>> Begin

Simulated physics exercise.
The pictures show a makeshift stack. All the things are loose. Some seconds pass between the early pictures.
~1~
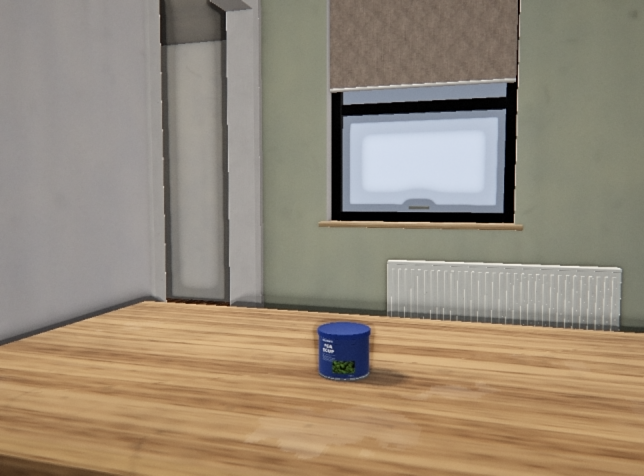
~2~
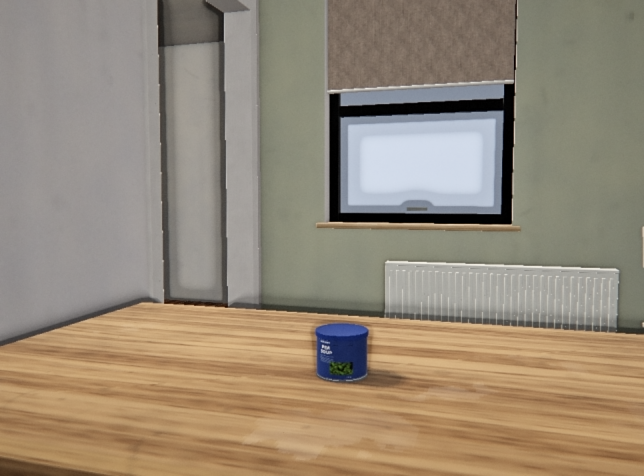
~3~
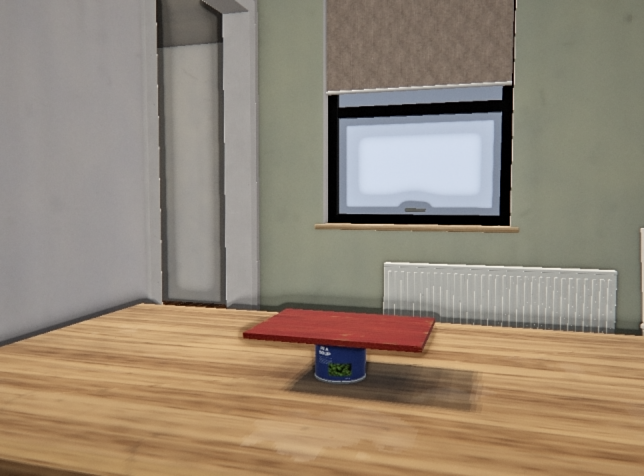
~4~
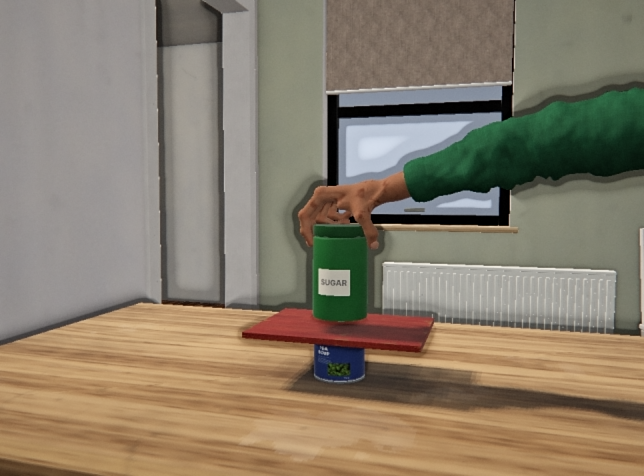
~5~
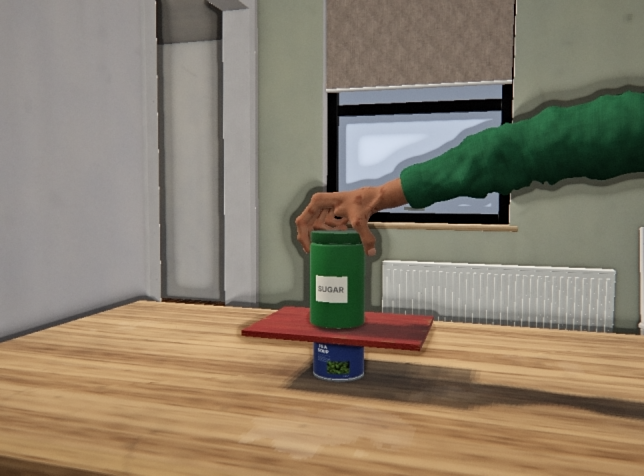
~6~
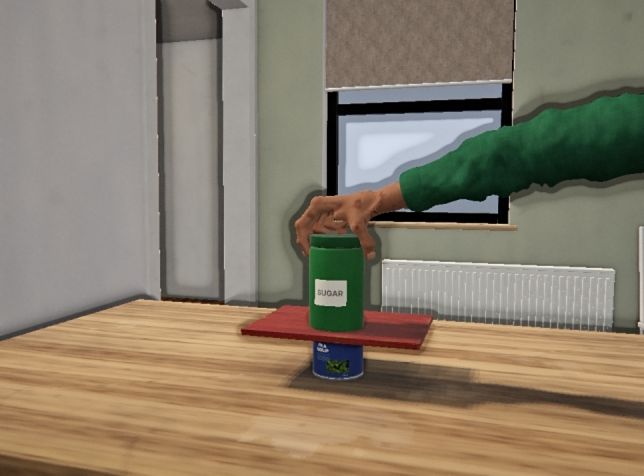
A green jar labelled sugar is the thing seen moving, in a room with a wooden table viewed from just above its top, before a green wall, window and white radiator. A blue tin stands alone mid-table, then a red board lies across it. From the right, a green-sleeved arm lowers the jar a short way onto the board, hand still on top, while the view barely shifts.
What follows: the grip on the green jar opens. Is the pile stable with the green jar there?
It holds.
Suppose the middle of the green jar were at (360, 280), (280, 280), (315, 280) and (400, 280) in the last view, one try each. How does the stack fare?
First try: It holds; second try: It comes apart; third try: It holds; fourth try: It loses its balance.
Then, 0.30 s on from there, no change.
Then, 0.70 s on from there, green jar resting near (337, 281).
In the end, all 3 unmoved. At the end, from the last picture's camera, green jar near (337, 281). The stack stays up.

>> End

▸ **The request**: Reproduce all of the material above word for word. Omit the pictures.

▸ **Exercise answer**:
Simulated physics exercise.
The pictures show a makeshift stack. All the things are loose. Some seconds pass between the early pictures.
~1~
~2~
~3~
~4~
~5~
~6~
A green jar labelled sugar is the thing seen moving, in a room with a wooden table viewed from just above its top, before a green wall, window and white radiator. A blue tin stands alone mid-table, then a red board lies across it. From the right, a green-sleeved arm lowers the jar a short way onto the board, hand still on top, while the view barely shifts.
What follows: the grip on the green jar opens. Is the pile stable with the green jar there?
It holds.
Suppose the middle of the green jar were at (360, 280), (280, 280), (315, 280) and (400, 280) in the last view, one try each. How does the stack fare?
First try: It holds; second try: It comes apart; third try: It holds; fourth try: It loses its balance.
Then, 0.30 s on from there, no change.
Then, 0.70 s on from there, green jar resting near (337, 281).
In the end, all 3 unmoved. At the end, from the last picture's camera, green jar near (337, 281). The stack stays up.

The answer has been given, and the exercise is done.